- **Dataset records**:
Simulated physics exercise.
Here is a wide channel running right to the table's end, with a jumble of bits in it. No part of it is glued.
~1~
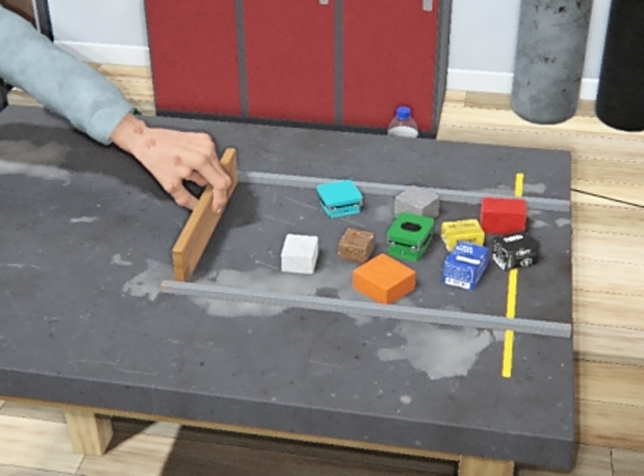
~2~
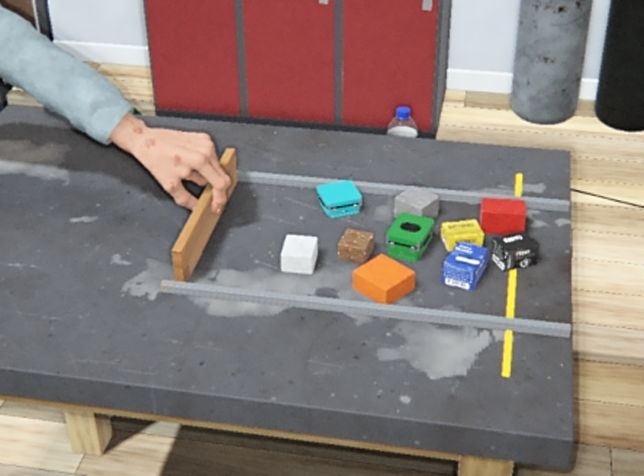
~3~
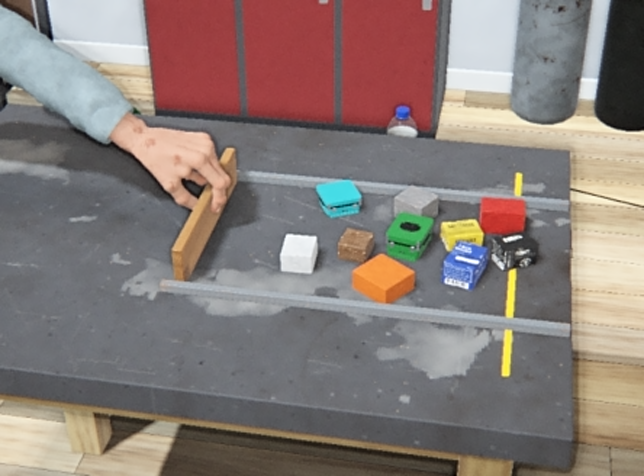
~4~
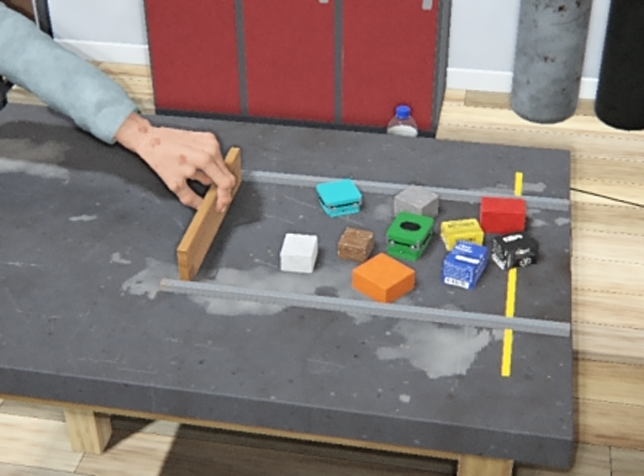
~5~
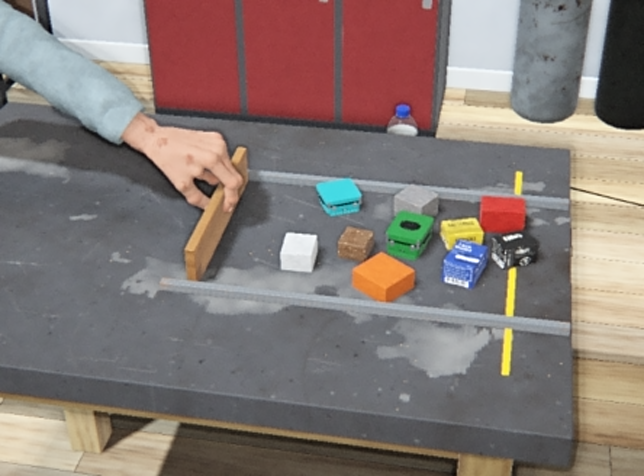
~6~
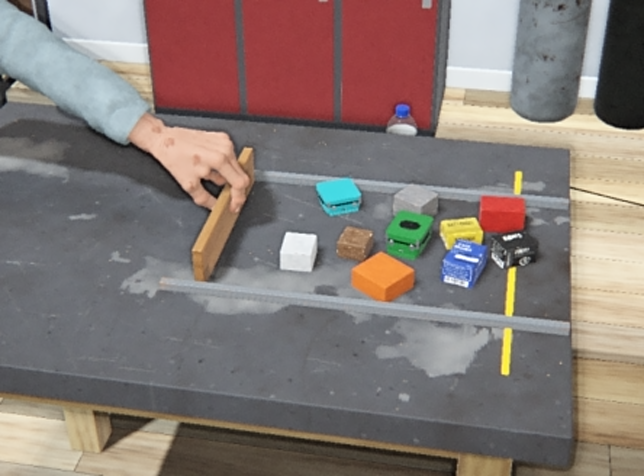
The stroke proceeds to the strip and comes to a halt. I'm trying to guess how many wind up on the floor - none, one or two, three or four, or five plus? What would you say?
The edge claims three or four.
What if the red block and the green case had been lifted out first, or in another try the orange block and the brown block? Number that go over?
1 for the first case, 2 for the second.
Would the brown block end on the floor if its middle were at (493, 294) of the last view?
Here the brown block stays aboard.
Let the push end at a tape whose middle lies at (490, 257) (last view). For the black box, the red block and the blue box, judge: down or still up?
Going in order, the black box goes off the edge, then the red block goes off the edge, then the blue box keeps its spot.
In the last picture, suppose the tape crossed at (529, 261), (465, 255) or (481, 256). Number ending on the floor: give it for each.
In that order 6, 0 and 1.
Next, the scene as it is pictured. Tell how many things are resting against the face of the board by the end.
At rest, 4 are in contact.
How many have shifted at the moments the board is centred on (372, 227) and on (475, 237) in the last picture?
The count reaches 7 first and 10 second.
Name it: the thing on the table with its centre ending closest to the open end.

...

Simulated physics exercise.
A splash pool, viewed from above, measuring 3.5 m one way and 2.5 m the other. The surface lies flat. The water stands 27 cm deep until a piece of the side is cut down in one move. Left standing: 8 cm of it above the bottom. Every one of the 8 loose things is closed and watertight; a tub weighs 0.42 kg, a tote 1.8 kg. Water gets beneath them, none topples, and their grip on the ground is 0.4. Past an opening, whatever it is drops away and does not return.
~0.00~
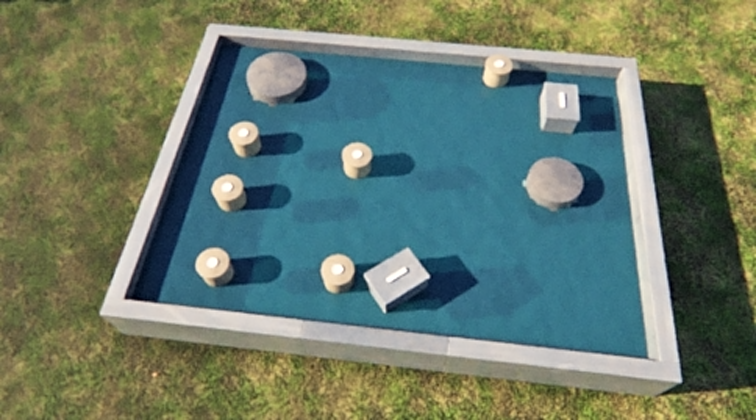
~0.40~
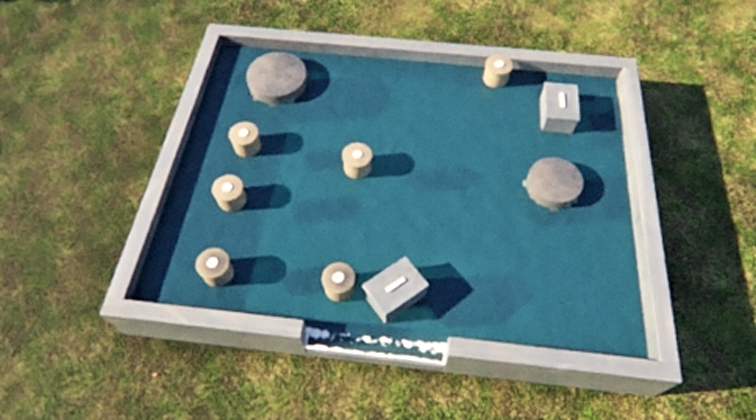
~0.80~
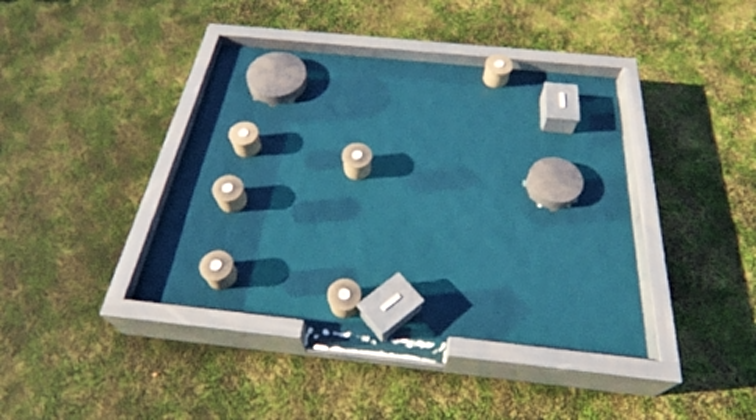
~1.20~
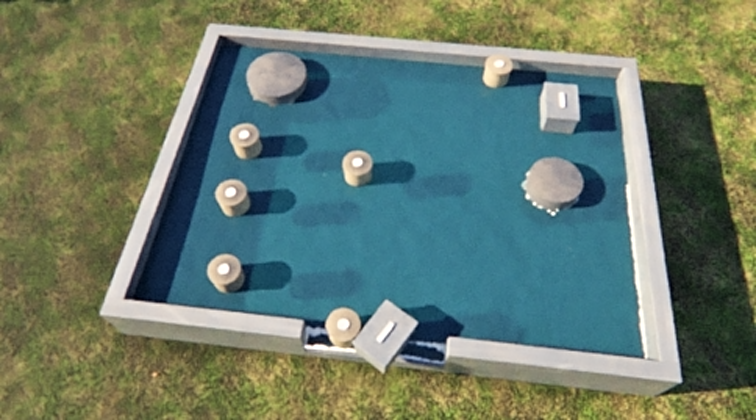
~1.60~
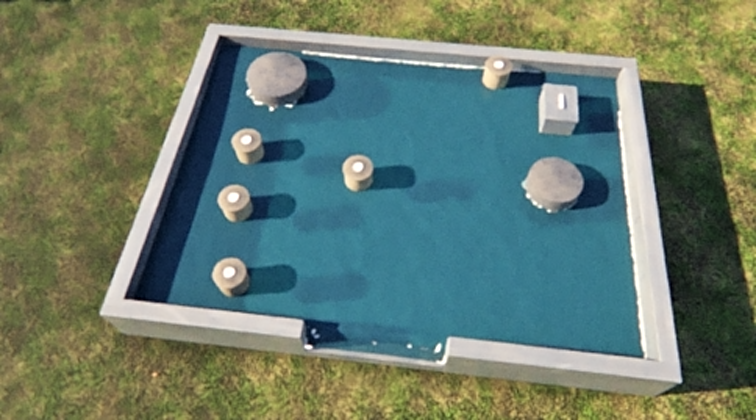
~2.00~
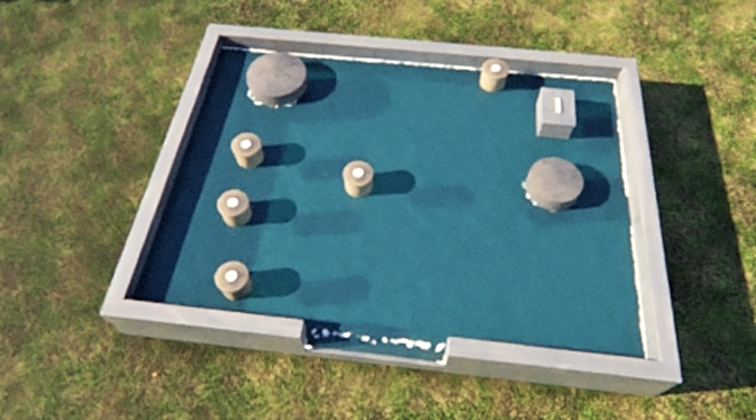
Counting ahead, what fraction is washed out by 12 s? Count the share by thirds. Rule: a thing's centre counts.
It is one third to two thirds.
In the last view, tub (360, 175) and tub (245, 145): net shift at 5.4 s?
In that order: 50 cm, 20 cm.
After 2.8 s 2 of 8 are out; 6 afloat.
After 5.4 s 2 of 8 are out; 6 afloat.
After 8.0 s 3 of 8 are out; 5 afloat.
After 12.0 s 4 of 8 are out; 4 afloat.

...

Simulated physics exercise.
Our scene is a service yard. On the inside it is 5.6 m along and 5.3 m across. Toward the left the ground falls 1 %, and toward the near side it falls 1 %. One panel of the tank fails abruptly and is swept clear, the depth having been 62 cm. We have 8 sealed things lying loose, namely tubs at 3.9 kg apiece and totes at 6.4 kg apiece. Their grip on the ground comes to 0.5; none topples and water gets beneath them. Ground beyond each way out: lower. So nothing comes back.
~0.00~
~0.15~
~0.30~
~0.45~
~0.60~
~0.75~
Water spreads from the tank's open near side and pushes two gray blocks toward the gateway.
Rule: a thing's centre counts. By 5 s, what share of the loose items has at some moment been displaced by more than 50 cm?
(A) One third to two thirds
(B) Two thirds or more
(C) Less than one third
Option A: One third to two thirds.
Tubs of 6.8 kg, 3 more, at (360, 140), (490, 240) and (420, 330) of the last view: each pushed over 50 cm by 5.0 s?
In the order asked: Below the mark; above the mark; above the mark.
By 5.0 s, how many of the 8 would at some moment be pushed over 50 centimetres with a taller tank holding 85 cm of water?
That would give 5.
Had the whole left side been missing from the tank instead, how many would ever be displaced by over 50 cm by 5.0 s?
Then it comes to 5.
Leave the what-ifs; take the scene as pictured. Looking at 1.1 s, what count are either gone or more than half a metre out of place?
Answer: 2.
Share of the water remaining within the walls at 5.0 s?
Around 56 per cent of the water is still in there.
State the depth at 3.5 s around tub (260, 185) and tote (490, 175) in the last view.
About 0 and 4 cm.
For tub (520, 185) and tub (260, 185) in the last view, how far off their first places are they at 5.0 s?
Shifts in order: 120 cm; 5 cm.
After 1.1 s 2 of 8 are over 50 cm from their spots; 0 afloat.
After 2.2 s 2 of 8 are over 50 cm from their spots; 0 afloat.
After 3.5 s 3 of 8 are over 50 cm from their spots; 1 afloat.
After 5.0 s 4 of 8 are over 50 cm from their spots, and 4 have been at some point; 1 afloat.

- **Exercise instructions**: Scan the listing above. Collect all lines with the word "table".

- **Reply to the exercise**:
Here is a wide channel running right to the table's end, with a jumble of bits in it. No part of it is glued.
Name it: the thing on the table with its centre ending closest to the open end.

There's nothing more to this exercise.